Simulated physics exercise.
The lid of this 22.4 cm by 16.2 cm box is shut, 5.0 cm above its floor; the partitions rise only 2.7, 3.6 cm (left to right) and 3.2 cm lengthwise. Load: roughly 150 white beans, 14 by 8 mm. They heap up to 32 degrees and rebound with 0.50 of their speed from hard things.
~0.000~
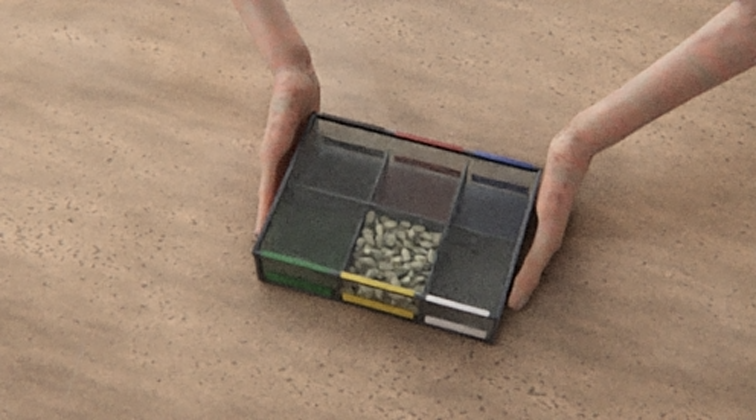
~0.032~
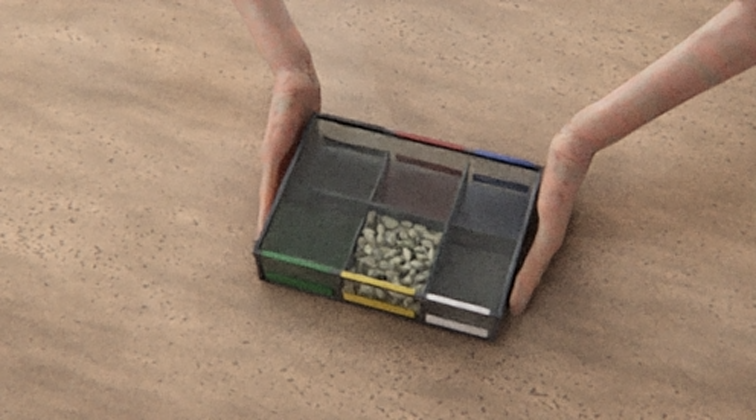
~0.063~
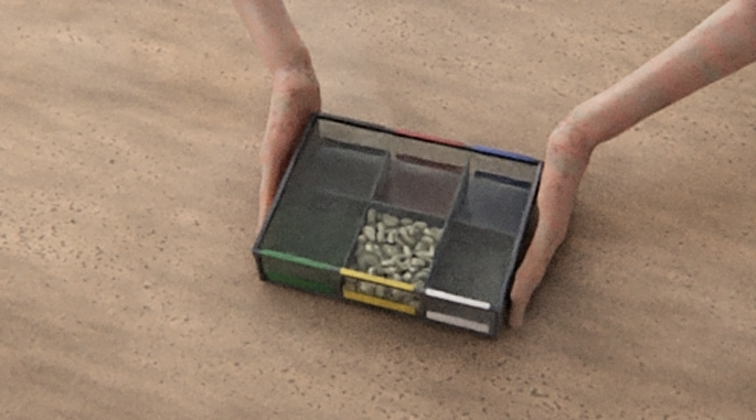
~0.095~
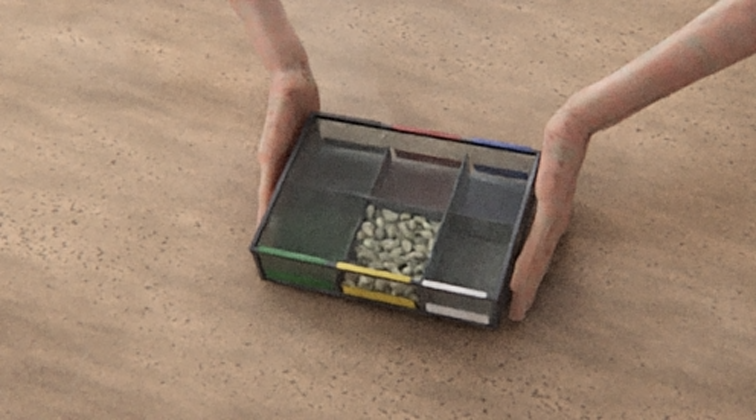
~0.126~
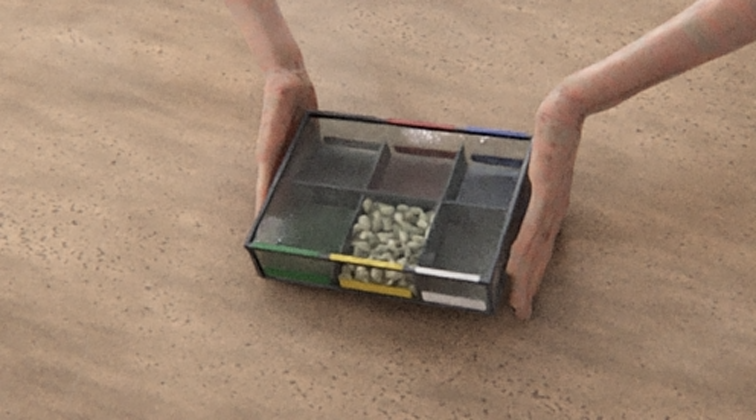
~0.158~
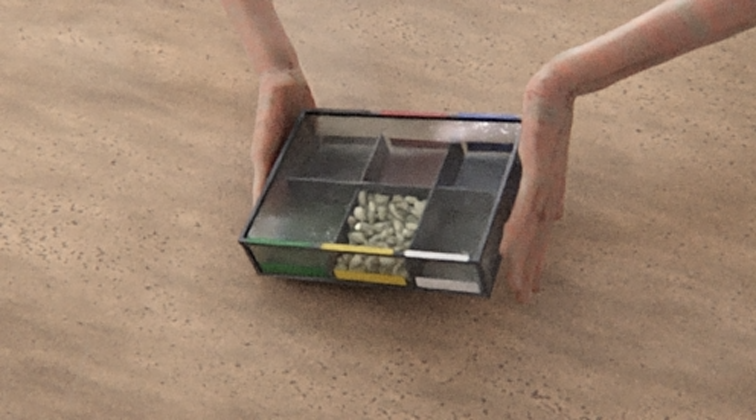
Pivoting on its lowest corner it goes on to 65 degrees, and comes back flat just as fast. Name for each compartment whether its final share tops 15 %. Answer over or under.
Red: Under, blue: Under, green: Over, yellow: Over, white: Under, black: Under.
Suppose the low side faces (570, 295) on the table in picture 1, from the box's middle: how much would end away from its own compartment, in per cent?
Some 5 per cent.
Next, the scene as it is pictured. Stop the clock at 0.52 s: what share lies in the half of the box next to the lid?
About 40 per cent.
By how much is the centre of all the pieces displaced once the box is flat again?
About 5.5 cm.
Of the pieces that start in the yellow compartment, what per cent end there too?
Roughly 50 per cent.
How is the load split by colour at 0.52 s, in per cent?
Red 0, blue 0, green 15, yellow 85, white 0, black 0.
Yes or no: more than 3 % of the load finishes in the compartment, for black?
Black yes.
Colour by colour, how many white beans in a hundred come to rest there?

Written instruction
Restate the full listing verbatim and drop every picture.

Correct result
Simulated physics exercise.
The lid of this 22.4 cm by 16.2 cm box is shut, 5.0 cm above its floor; the partitions rise only 2.7, 3.6 cm (left to right) and 3.2 cm lengthwise. Load: roughly 150 white beans, 14 by 8 mm. They heap up to 32 degrees and rebound with 0.50 of their speed from hard things.
~0.000~
~0.032~
~0.063~
~0.095~
~0.126~
~0.158~
Pivoting on its lowest corner it goes on to 65 degrees, and comes back flat just as fast. Name for each compartment whether its final share tops 15 %. Answer over or under.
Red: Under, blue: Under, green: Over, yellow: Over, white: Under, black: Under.
Suppose the low side faces (570, 295) on the table in picture 1, from the box's middle: how much would end away from its own compartment, in per cent?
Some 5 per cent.
Next, the scene as it is pictured. Stop the clock at 0.52 s: what share lies in the half of the box next to the lid?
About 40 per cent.
By how much is the centre of all the pieces displaced once the box is flat again?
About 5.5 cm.
Of the pieces that start in the yellow compartment, what per cent end there too?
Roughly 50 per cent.
How is the load split by colour at 0.52 s, in per cent?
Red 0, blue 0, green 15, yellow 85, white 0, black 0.
Yes or no: more than 3 % of the load finishes in the compartment, for black?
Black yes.
Colour by colour, how many white beans in a hundred come to rest there?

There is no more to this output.